* [REQUIRED TASK]:
Within the listing below, locate all lines containing the word "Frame". Copy each one.

* [RECORDED INFORMATION]:
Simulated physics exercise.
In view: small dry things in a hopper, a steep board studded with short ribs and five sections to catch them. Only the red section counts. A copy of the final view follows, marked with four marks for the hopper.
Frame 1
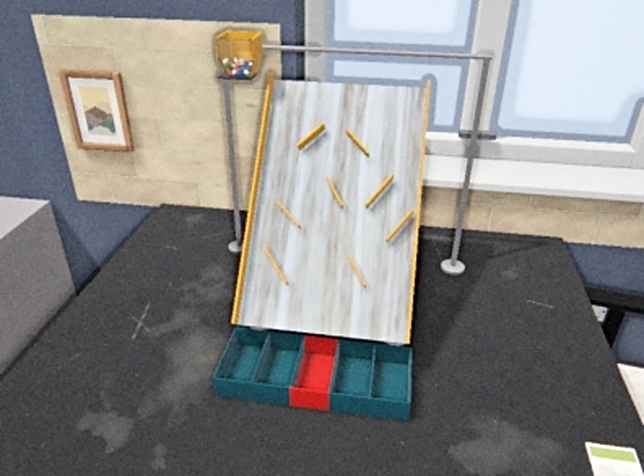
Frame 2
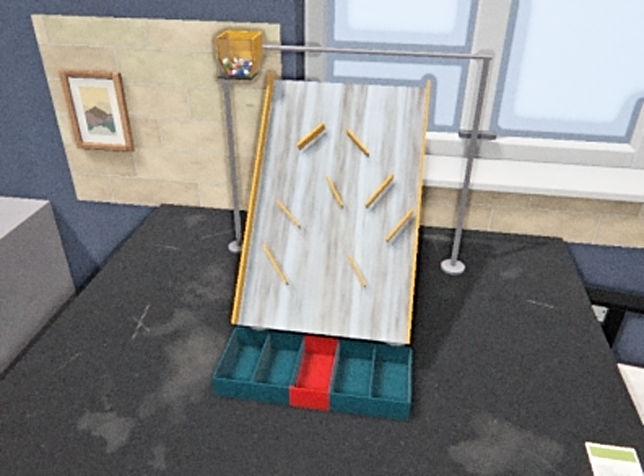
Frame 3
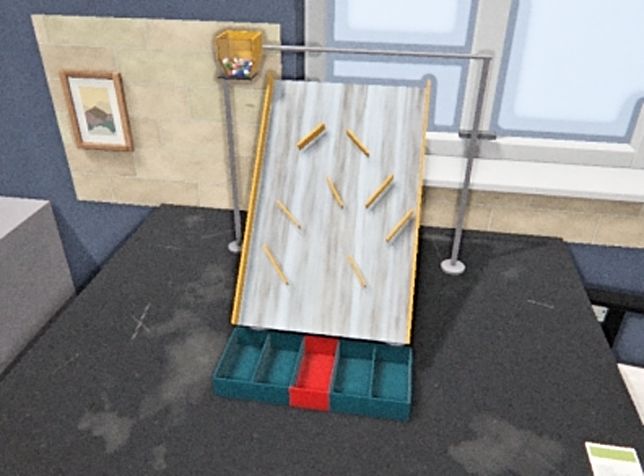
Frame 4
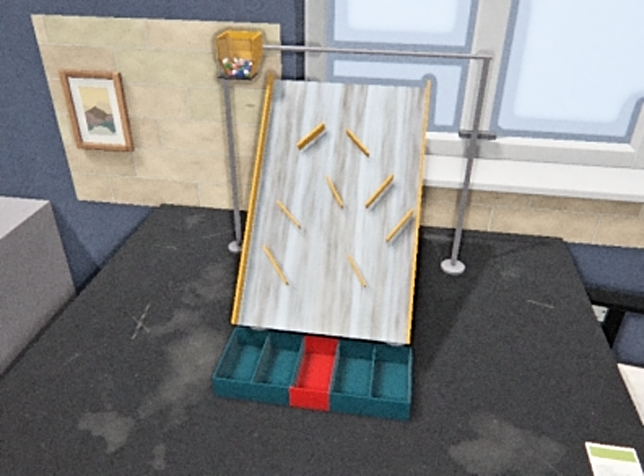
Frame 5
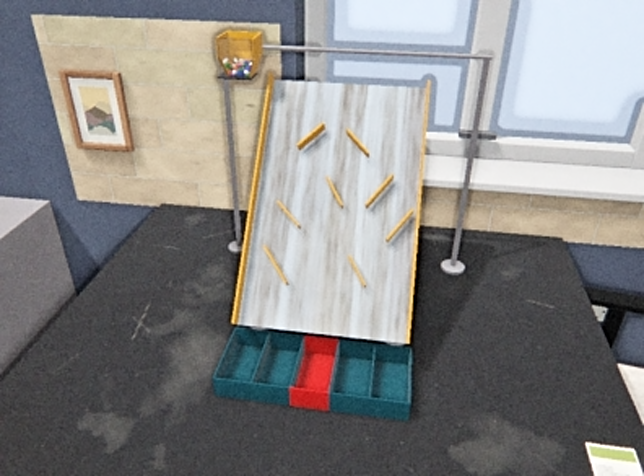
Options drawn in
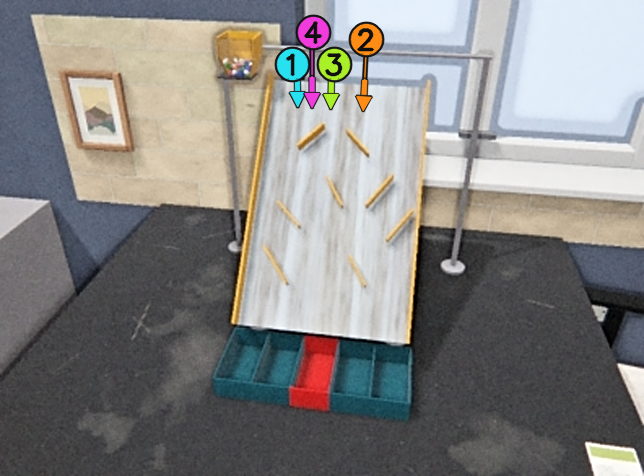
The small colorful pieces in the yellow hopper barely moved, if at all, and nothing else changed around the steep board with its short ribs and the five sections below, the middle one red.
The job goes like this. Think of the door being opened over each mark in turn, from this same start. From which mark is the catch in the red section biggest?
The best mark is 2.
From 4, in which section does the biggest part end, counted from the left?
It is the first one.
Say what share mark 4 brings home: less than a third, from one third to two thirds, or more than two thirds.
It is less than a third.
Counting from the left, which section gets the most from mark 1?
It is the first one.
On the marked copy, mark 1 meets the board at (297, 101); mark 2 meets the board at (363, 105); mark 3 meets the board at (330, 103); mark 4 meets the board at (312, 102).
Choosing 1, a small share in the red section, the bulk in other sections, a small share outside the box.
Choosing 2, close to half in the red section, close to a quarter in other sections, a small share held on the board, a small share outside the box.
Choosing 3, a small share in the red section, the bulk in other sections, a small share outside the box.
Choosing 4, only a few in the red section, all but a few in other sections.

* [ANSWER IN FULL]:
Frame 1
Frame 2
Frame 3
Frame 4
Frame 5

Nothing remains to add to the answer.